● **Written problem**: Copy every line that holds "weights".

-- START OF Dataset entries --

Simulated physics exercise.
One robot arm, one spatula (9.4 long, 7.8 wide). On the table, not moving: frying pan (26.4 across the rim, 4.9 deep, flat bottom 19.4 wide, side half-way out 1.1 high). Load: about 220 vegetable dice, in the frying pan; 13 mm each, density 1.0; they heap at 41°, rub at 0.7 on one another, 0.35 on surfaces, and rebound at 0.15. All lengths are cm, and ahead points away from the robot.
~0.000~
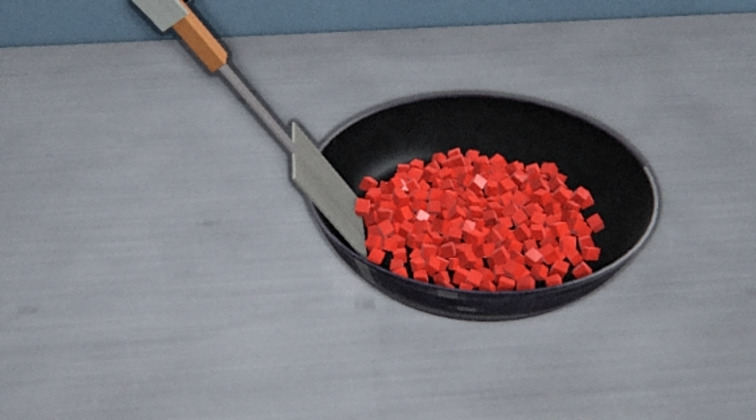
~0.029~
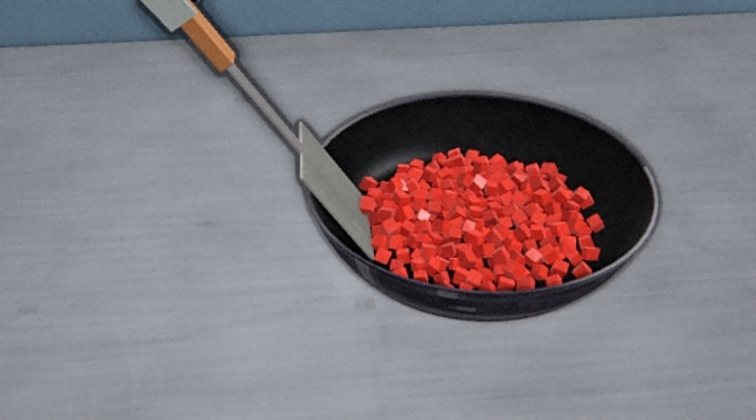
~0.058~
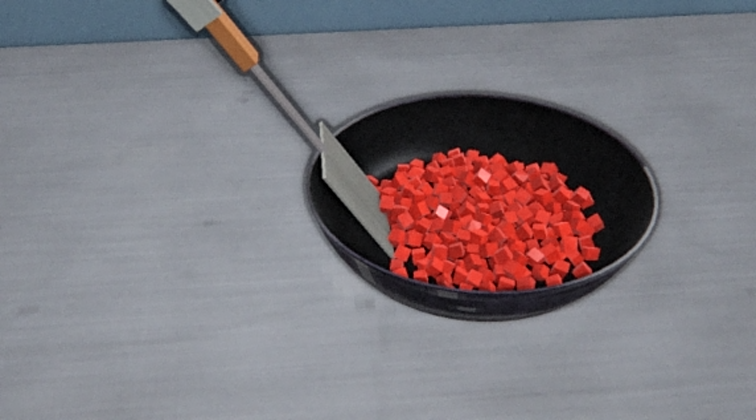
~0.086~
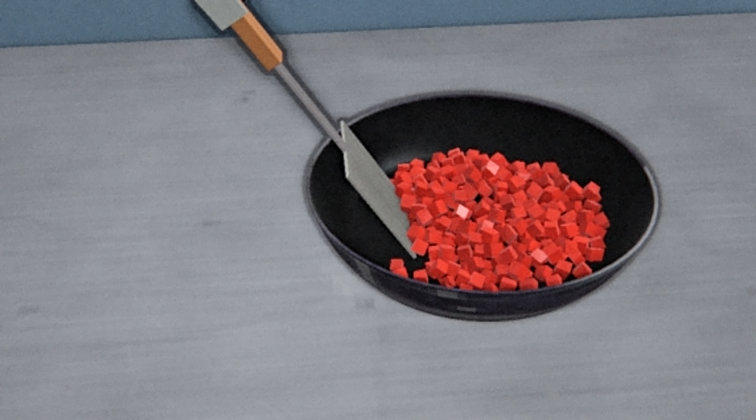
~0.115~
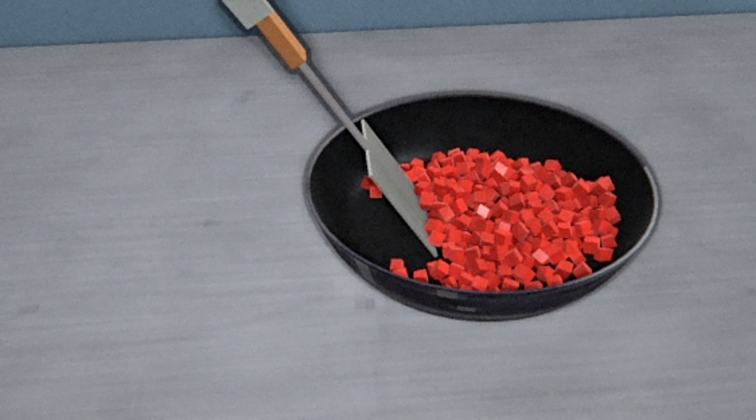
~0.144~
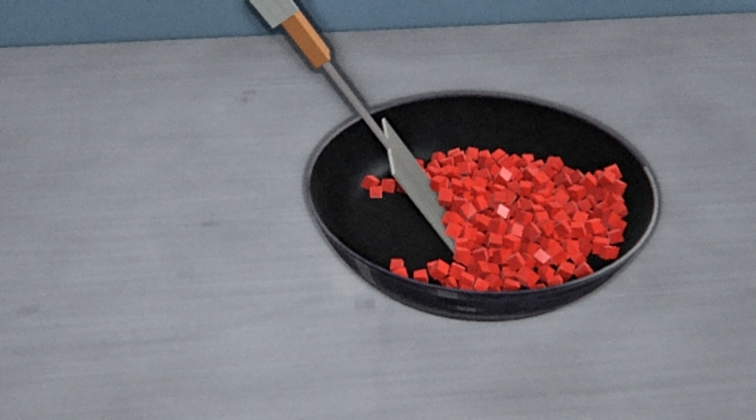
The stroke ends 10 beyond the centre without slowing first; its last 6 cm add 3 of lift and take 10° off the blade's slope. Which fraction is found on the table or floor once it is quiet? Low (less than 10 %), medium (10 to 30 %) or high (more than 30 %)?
Share on the table or floor: Medium (10 to 30 %).
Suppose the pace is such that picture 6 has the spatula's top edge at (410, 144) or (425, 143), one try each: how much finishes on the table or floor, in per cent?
Some 25 and 20 per cent.
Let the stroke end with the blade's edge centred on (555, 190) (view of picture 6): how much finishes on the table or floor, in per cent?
Some 0 per cent.
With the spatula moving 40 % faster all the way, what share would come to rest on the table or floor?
In that case some 15 per cent.
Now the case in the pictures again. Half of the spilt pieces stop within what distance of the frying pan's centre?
Some 18 cm.
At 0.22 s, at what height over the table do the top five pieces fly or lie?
About 5 cm.
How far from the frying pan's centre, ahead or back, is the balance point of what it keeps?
Some 5.0 cm ahead.
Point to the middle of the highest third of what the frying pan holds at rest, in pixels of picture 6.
Around (604, 193).
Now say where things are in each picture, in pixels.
The spatula top edge at (293, 149), sloping 58°; upper third of the load around (483, 214), from x 365 to 595, top at y 155; 222 in the frying pan, in the first frame.
The spatula top edge at (301, 149), sloping 58°; upper third of the load around (483, 214), from x 370 to 595, top at y 155, in the second frame.
The spatula top edge at (322, 148), sloping 58°; upper third of the load around (483, 210), from x 370 to 595, top at y 155, in the third frame.
The spatula top edge at (344, 147), sloping 58°; upper third of the load around (492, 208), from x 370 to 600, top at y 155, in the fourth frame.
The spatula top edge at (366, 146), sloping 58°; upper third of the load around (506, 208), from x 370 to 615, top at y 155, in the fifth frame.
The spatula top edge at (388, 145), sloping 58°; upper third of the load around (521, 209), from x 370 to 620, top at y 155; 222 in the frying pan, in the sixth frame.
After 0.22 s, sloping 58°, highest piece 5 above the table; 222 in the frying pan.
After 0.30 s, sloping 54°, highest piece 7 above the table; 222 in the frying pan.
After 0.54 s, sloping 48°, highest piece 6 above the table; 186 in the frying pan, 30 on the table or floor, 6 on the blade or in flight.
After 1.59 s, sloping 48°, highest piece 6 above the table; 186 in the frying pan, 36 on the table or floor.
In the end, 186 in the frying pan, 36 on the table or floor. That is 16 % on the table or floor.
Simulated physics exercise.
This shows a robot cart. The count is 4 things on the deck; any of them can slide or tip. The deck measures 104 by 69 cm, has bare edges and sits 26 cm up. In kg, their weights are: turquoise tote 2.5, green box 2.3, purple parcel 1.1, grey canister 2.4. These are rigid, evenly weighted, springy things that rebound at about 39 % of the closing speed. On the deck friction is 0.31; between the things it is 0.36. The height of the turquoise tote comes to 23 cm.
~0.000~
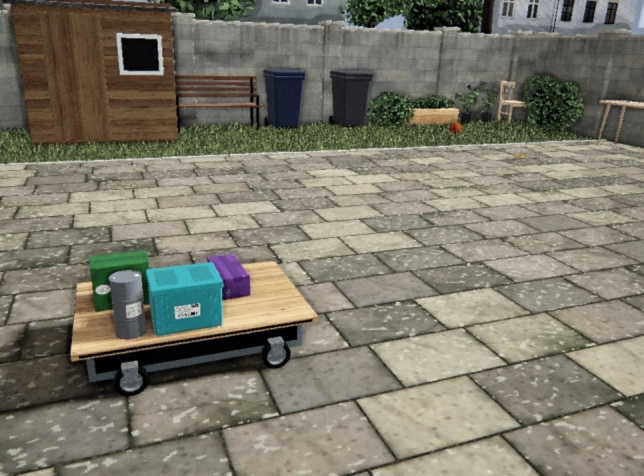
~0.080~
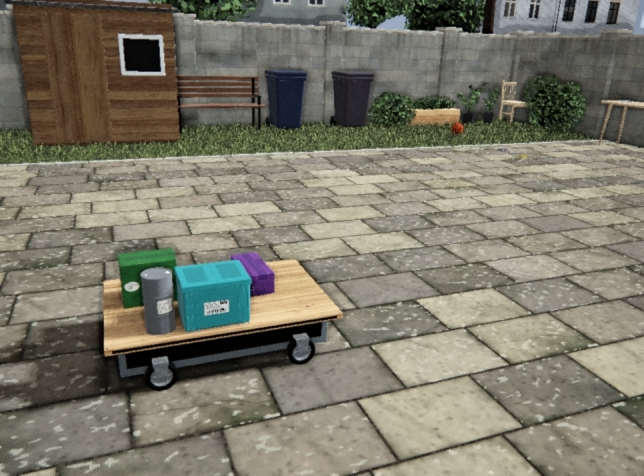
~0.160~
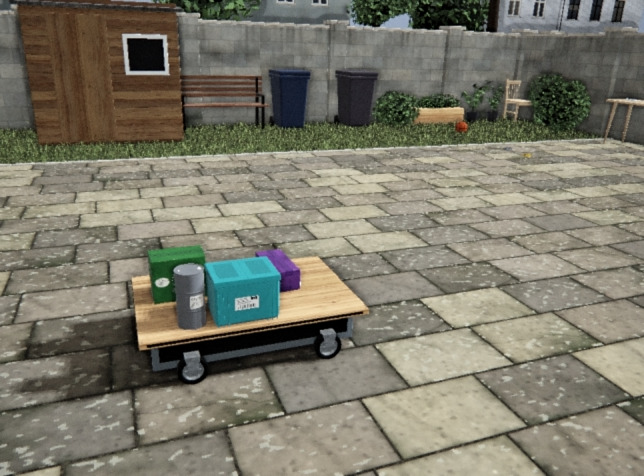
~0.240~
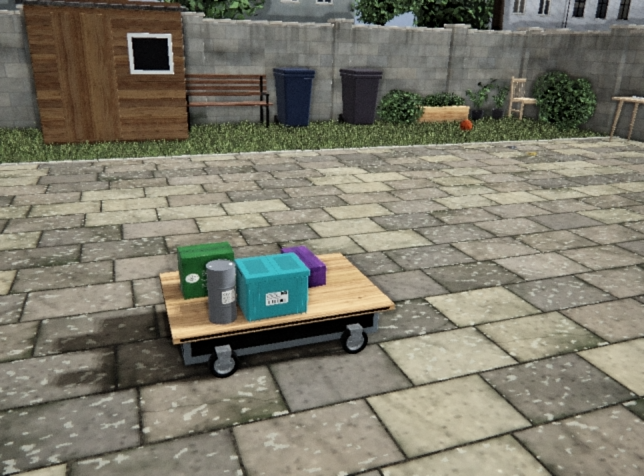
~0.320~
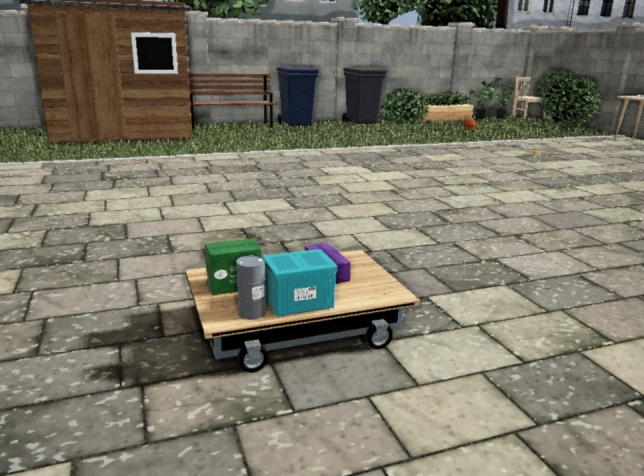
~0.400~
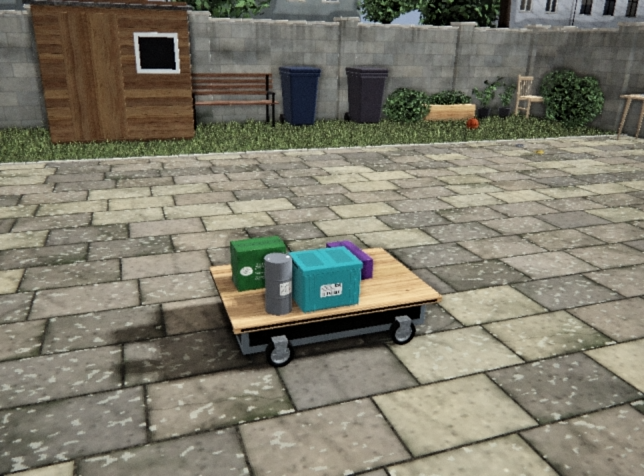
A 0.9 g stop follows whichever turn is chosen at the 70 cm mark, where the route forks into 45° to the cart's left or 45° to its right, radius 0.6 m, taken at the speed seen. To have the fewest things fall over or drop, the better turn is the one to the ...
Right.
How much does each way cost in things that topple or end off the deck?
Steering left costs 3, steering right costs 1.
Turning left. At 0.80 s, cart 120 cm along, turned 33°; turquoise tote moved 14 cm near (427, 253); purple parcel moved 25 cm; grey canister moved 7 cm.
After 1.30 s, cart 160 cm along, turned 45°, stopped; green box moved 20 cm near (383, 220); purple parcel moved 39 cm.
After 1.70 s, cart 160 cm along, turned 45°, stopped; purple parcel now off the deck; green box moved 24 cm near (385, 218).
In the end (2.2 s), off the deck, turquoise tote, purple parcel and grey canister; not toppled but over 10 cm from the start, green box. At the end, from the last picture's camera, turquoise tote near (490, 241), green box near (385, 218).
Turning right instead, purple parcel tipped over or off the deck, 1 of 4 in all.
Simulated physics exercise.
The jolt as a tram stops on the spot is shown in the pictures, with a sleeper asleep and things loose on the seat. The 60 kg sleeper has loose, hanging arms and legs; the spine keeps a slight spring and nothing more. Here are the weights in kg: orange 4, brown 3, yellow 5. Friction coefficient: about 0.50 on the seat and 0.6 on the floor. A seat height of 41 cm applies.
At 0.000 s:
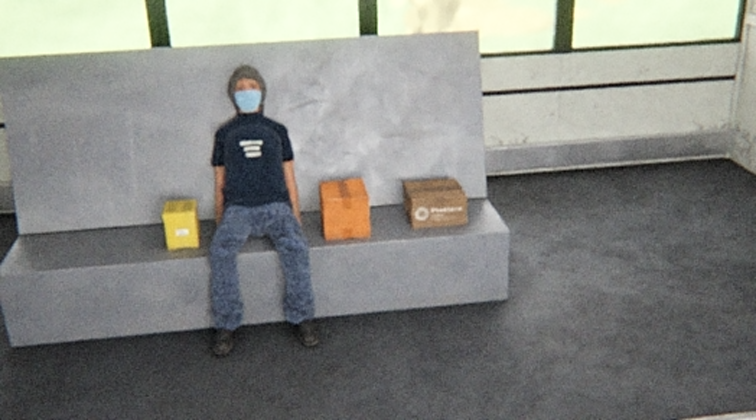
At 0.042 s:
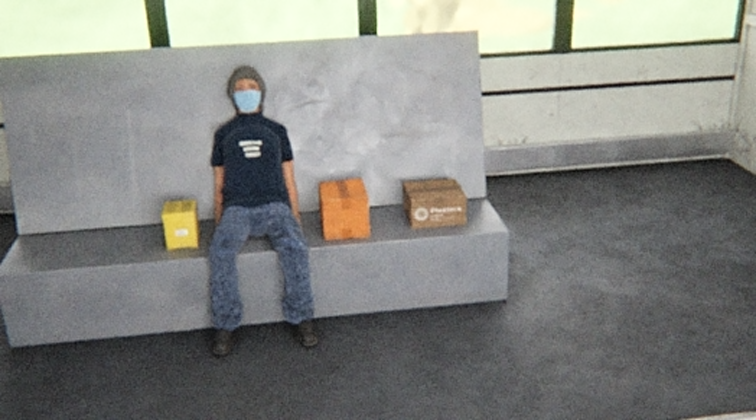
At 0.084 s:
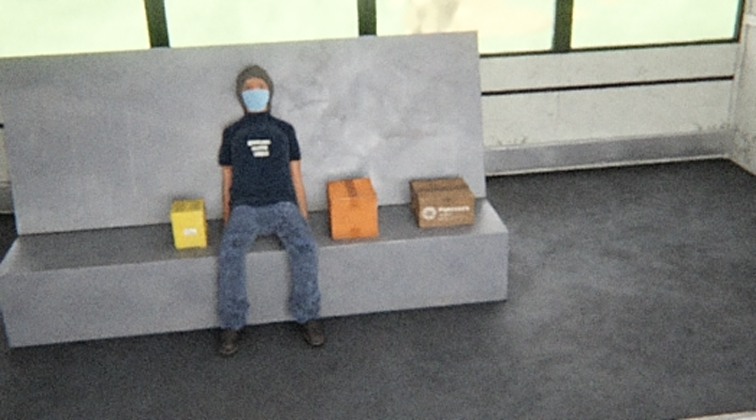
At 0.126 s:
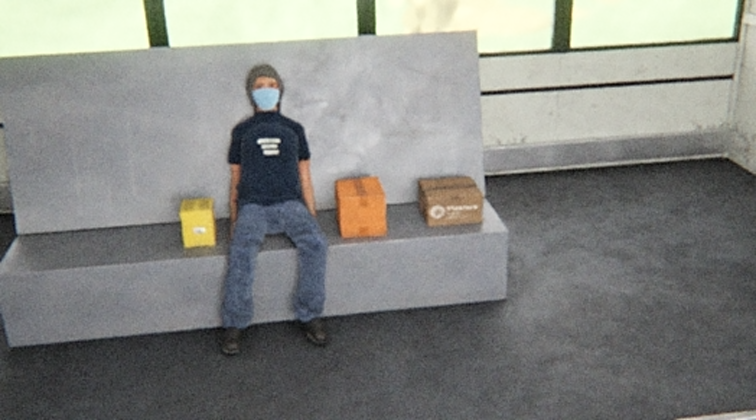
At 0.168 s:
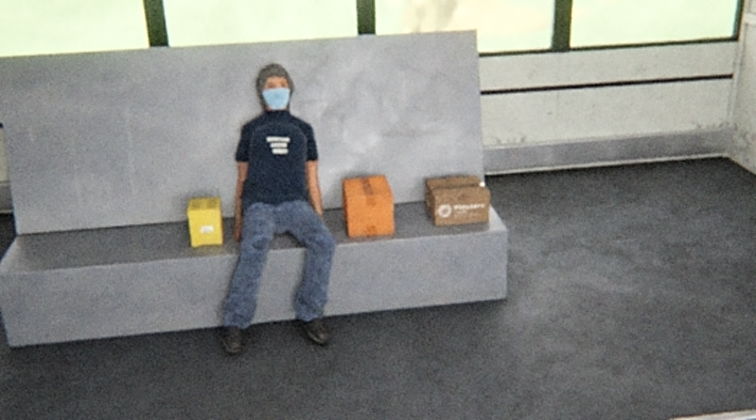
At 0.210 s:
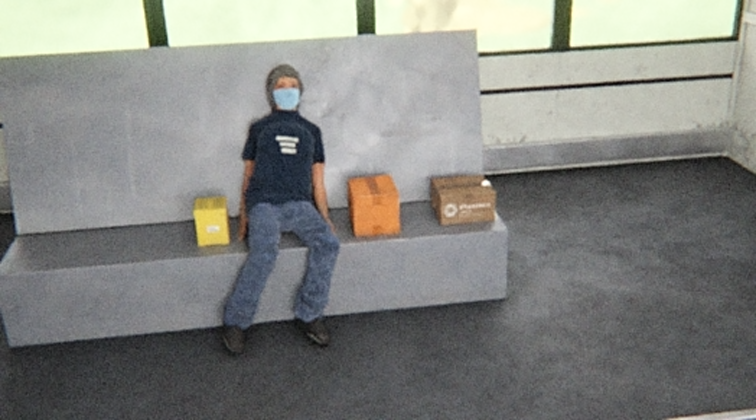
The video shows a masked person in a dark shirt and jeans sitting on a gray bench beside yellow, orange and brown boxes; after remaining still briefly, the person's upper body and the boxes slide a short way right together.
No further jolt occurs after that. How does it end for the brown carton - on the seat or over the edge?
It ends still aboard.
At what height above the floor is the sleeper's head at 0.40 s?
I'd say some 100 cm off the floor.
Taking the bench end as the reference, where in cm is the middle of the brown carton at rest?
Some 15 cm short of it.
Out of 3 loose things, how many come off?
The answer is 0 of them.
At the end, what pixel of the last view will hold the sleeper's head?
(403, 195).
After 0.40 s the brown carton is 14 cm short of the bench end, tilted 0°, near (470, 199) in the last picture's view.
After 0.65 s the brown carton is 14 cm short of the bench end, tilted 0°, near (470, 199) in the last picture's view.
After 1.05 s the brown carton is 14 cm short of the bench end, tilted 0°, near (470, 199) in the last picture's view.
Final state at 1.5 s, orange holdall stays on; brown carton stays on; yellow tub stays on; sleeper's hips keep to the seat.
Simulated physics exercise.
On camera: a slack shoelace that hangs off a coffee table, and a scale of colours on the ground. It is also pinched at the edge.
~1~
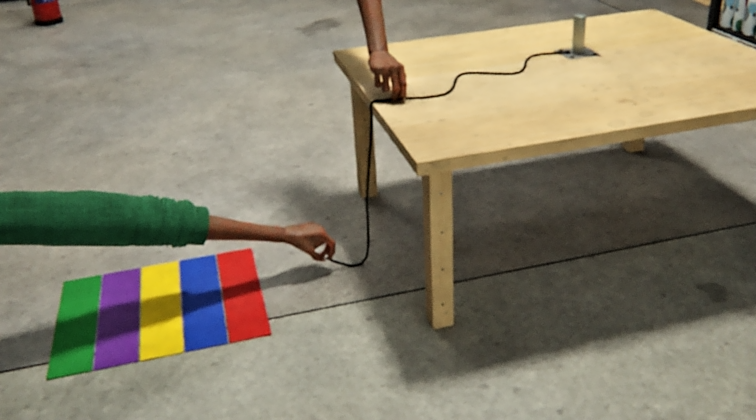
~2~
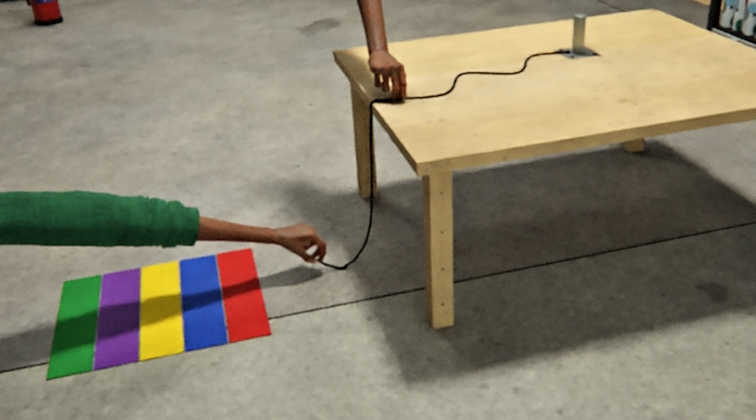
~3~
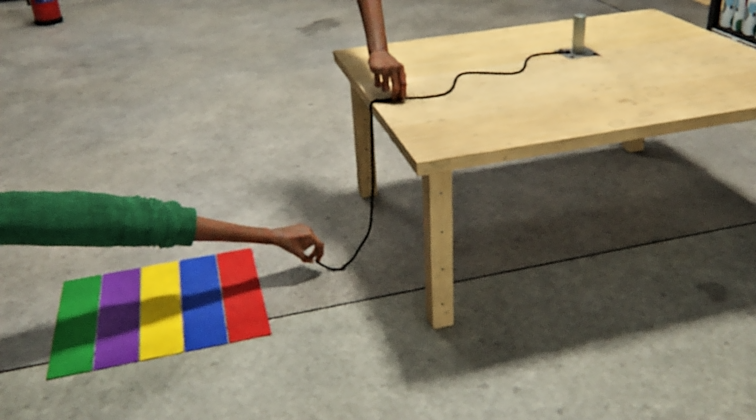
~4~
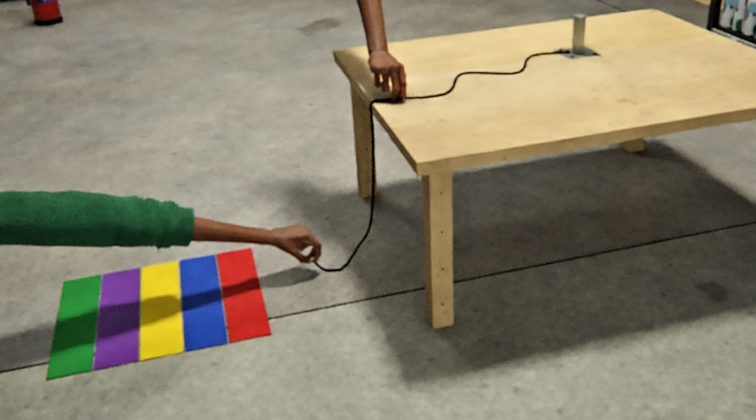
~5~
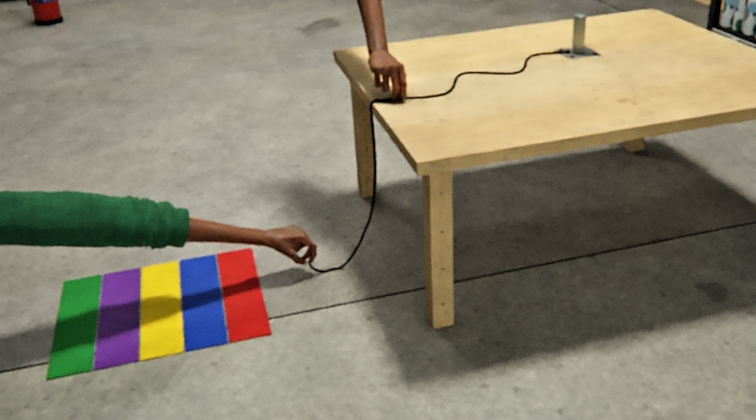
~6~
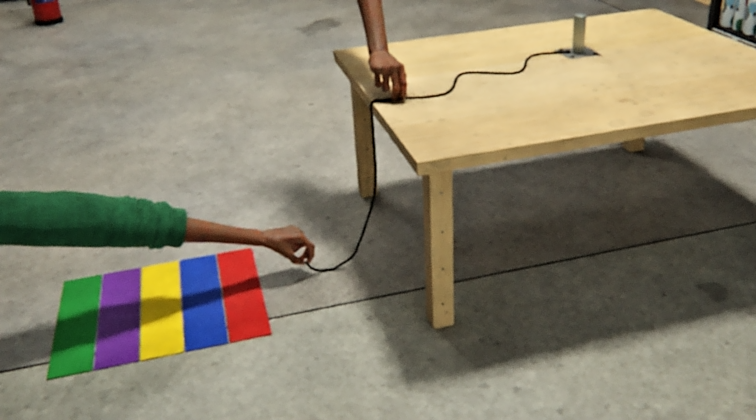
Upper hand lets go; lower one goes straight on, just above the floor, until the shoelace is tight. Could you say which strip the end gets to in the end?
It gets to the yellow strip.
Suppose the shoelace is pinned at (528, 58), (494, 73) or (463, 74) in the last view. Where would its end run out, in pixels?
Going try by try, I'd put it close to (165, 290), then (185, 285), and finally (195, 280).
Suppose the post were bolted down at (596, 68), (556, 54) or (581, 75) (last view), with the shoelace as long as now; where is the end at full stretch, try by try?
You'd find it around (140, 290), then (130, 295), and finally (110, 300).
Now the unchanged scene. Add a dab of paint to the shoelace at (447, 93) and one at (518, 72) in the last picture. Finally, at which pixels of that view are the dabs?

-- END OF Dataset entries --

● **Result for this task**:
This shows a robot cart. The count is 4 things on the deck; any of them can slide or tip. The deck measures 104 by 69 cm, has bare edges and sits 26 cm up. In kg, their weights are: turquoise tote 2.5, green box 2.3, purple parcel 1.1, grey canister 2.4. These are rigid, evenly weighted, springy things that rebound at about 39 % of the closing speed. On the deck friction is 0.31; between the things it is 0.36. The height of the turquoise tote comes to 23 cm.
The jolt as a tram stops on the spot is shown in the pictures, with a sleeper asleep and things loose on the seat. The 60 kg sleeper has loose, hanging arms and legs; the spine keeps a slight spring and nothing more. Here are the weights in kg: orange 4, brown 3, yellow 5. Friction coefficient: about 0.50 on the seat and 0.6 on the floor. A seat height of 41 cm applies.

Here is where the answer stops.